Starting with the line that contains "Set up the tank", copy every line through the end of the data below, exactly and with nothing added.

• _DATA SEGMENT_:

** begin **

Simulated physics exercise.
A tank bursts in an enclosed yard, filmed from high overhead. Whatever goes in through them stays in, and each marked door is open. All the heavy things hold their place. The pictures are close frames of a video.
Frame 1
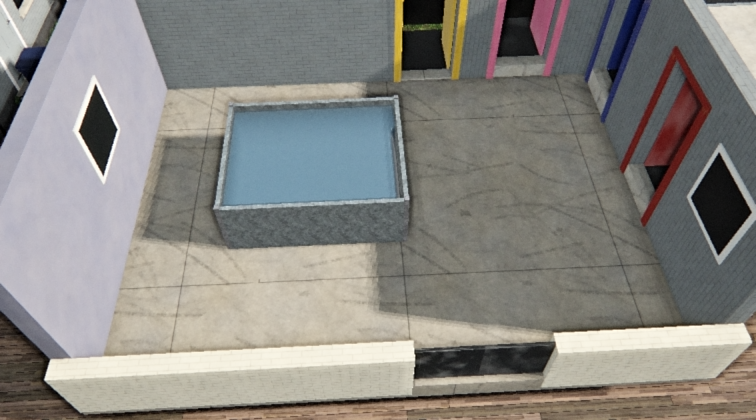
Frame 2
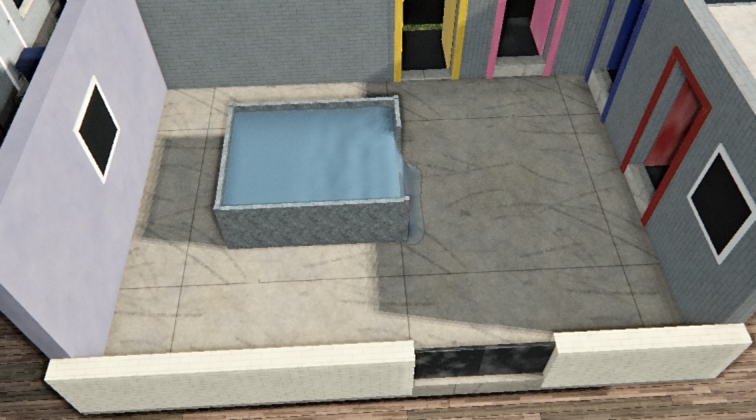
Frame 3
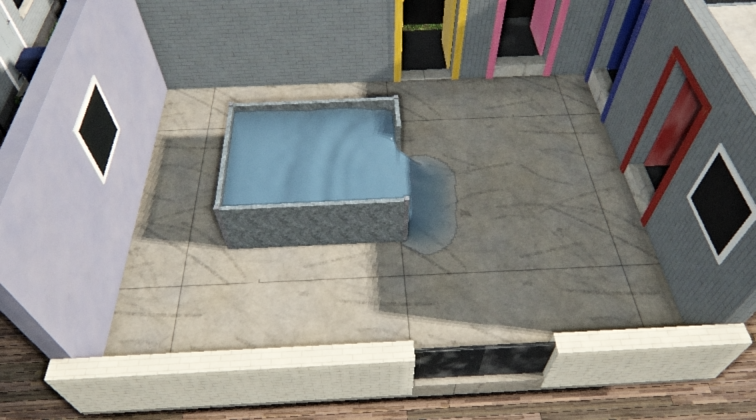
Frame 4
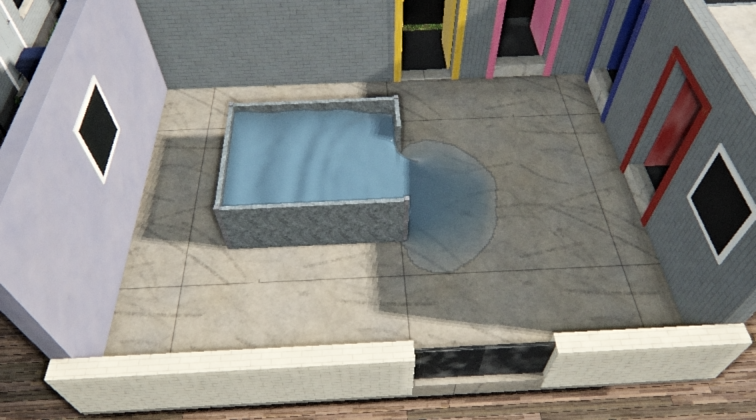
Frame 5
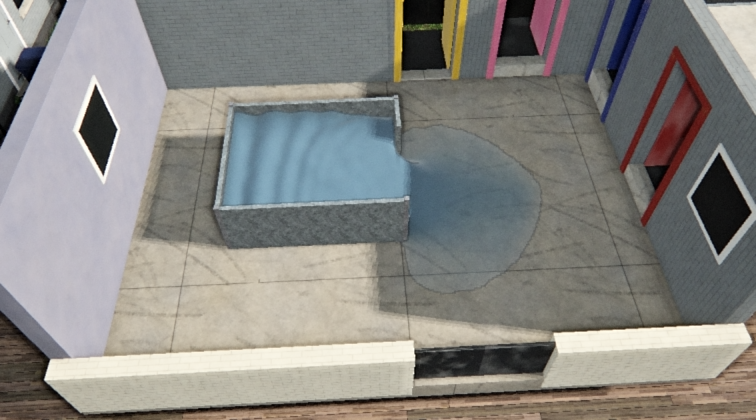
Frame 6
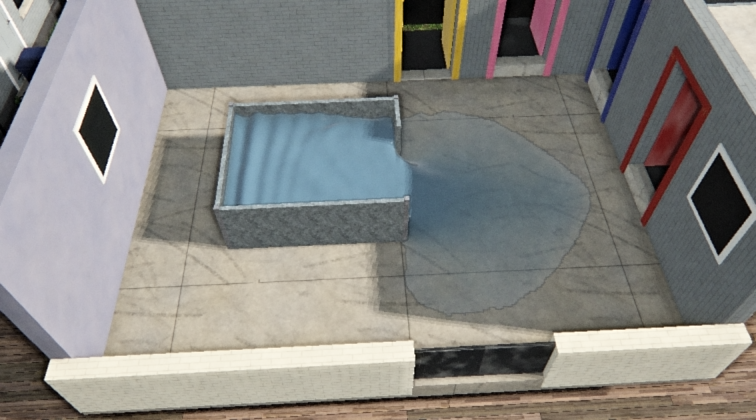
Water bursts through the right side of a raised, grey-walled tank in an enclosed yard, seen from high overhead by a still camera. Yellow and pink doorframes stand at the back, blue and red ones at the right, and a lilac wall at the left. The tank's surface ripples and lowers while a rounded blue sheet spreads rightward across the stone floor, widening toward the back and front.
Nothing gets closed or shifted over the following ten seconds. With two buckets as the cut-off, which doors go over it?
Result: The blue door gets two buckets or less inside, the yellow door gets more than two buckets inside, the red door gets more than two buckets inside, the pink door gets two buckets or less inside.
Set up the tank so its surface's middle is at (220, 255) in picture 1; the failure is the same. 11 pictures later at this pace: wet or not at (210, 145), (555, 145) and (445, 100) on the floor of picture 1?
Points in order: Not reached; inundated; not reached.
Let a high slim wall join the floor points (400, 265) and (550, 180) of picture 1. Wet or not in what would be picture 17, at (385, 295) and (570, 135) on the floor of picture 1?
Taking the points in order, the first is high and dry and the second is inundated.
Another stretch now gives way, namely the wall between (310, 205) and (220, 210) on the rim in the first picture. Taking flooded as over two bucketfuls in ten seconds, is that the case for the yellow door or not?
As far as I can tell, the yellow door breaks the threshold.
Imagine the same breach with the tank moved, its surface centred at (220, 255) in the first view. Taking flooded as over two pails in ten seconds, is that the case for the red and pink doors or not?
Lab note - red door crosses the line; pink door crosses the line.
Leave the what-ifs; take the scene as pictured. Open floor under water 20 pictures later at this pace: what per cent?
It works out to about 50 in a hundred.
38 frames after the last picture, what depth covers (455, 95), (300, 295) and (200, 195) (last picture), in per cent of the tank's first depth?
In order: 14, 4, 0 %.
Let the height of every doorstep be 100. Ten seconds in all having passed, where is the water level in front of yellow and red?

** end **

• _ANSWER FOR THIS EXERCISE_:
Set up the tank so its surface's middle is at (220, 255) in picture 1; the failure is the same. 11 pictures later at this pace: wet or not at (210, 145), (555, 145) and (445, 100) on the floor of picture 1?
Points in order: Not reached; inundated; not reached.
Let a high slim wall join the floor points (400, 265) and (550, 180) of picture 1. Wet or not in what would be picture 17, at (385, 295) and (570, 135) on the floor of picture 1?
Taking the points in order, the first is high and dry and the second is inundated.
Another stretch now gives way, namely the wall between (310, 205) and (220, 210) on the rim in the first picture. Taking flooded as over two bucketfuls in ten seconds, is that the case for the yellow door or not?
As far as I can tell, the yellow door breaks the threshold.
Imagine the same breach with the tank moved, its surface centred at (220, 255) in the first view. Taking flooded as over two pails in ten seconds, is that the case for the red and pink doors or not?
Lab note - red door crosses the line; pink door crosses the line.
Leave the what-ifs; take the scene as pictured. Open floor under water 20 pictures later at this pace: what per cent?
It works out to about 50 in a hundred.
38 frames after the last picture, what depth covers (455, 95), (300, 295) and (200, 195) (last picture), in per cent of the tank's first depth?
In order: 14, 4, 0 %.
Let the height of every doorstep be 100. Ten seconds in all having passed, where is the water level in front of yellow and red?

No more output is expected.